(A block of data)
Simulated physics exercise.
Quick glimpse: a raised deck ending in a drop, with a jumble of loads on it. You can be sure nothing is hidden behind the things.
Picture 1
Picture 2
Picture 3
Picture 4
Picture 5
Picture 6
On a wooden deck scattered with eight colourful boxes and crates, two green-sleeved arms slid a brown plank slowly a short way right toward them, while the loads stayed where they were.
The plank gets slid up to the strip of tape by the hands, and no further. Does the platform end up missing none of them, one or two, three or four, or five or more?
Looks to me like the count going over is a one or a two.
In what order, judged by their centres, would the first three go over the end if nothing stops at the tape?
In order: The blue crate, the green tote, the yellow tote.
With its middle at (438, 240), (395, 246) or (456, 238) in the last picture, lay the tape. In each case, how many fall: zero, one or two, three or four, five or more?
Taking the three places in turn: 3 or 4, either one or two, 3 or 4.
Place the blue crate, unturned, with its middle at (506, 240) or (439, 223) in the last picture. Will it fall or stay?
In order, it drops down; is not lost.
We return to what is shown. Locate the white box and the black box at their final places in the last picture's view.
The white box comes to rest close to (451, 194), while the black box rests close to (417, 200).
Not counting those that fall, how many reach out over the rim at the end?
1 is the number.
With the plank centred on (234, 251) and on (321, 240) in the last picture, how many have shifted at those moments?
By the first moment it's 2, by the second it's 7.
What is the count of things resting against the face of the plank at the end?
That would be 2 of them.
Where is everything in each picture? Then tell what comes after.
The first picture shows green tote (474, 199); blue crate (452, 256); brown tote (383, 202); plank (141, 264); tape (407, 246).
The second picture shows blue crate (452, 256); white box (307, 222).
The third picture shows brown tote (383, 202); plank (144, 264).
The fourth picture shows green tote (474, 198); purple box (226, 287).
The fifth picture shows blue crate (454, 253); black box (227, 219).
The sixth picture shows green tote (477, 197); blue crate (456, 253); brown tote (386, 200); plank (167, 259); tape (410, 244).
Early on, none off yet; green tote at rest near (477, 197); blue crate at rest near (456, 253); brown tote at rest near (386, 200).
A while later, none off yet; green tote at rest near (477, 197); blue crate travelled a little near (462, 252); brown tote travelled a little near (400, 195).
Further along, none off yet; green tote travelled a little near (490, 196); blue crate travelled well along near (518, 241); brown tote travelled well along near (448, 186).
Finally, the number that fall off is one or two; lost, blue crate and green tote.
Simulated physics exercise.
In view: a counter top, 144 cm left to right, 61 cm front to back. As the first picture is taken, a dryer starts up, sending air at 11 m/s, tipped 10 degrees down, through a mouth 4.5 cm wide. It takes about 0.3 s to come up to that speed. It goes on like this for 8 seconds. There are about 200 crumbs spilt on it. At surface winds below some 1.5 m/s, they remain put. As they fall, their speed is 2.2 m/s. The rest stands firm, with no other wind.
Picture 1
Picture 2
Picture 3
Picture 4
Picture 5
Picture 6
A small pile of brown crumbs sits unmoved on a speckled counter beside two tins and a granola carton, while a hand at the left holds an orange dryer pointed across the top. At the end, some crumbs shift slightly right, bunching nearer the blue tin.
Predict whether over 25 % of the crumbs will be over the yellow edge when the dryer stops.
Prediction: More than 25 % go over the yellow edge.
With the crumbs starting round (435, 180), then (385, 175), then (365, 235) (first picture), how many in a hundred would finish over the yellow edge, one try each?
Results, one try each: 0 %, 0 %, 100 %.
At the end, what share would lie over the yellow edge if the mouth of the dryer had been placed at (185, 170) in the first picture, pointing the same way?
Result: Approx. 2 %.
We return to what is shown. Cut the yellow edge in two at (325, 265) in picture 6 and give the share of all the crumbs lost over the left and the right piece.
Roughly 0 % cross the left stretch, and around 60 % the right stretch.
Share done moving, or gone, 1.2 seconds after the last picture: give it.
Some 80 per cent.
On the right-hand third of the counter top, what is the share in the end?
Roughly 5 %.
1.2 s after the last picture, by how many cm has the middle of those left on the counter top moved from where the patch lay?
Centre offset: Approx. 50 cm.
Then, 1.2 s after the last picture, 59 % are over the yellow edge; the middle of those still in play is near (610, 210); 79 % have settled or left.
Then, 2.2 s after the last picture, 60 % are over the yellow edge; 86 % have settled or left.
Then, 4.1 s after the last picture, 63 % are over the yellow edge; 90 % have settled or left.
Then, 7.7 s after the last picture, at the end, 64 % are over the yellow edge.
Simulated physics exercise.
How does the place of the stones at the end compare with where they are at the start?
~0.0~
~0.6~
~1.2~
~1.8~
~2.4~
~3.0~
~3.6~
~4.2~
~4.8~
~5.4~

> [Problem statement]: Reproduce exactly the line containing "We return to what is shown. Cut" and every line after it through the end of the records above, and nothing else.

> [Full solution]:
We return to what is shown. Cut the yellow edge in two at (325, 265) in picture 6 and give the share of all the crumbs lost over the left and the right piece.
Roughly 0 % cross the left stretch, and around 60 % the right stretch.
Share done moving, or gone, 1.2 seconds after the last picture: give it.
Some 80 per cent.
On the right-hand third of the counter top, what is the share in the end?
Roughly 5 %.
1.2 s after the last picture, by how many cm has the middle of those left on the counter top moved from where the patch lay?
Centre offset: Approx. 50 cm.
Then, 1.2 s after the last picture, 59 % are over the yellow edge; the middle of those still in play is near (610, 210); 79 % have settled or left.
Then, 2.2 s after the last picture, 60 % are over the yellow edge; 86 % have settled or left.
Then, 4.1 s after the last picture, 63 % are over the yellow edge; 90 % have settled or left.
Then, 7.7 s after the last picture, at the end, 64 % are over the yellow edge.
Simulated physics exercise.
How does the place of the stones at the end compare with where they are at the start?
~0.0~
~0.6~
~1.2~
~1.8~
~2.4~
~3.0~
~3.6~
~4.2~
~4.8~
~5.4~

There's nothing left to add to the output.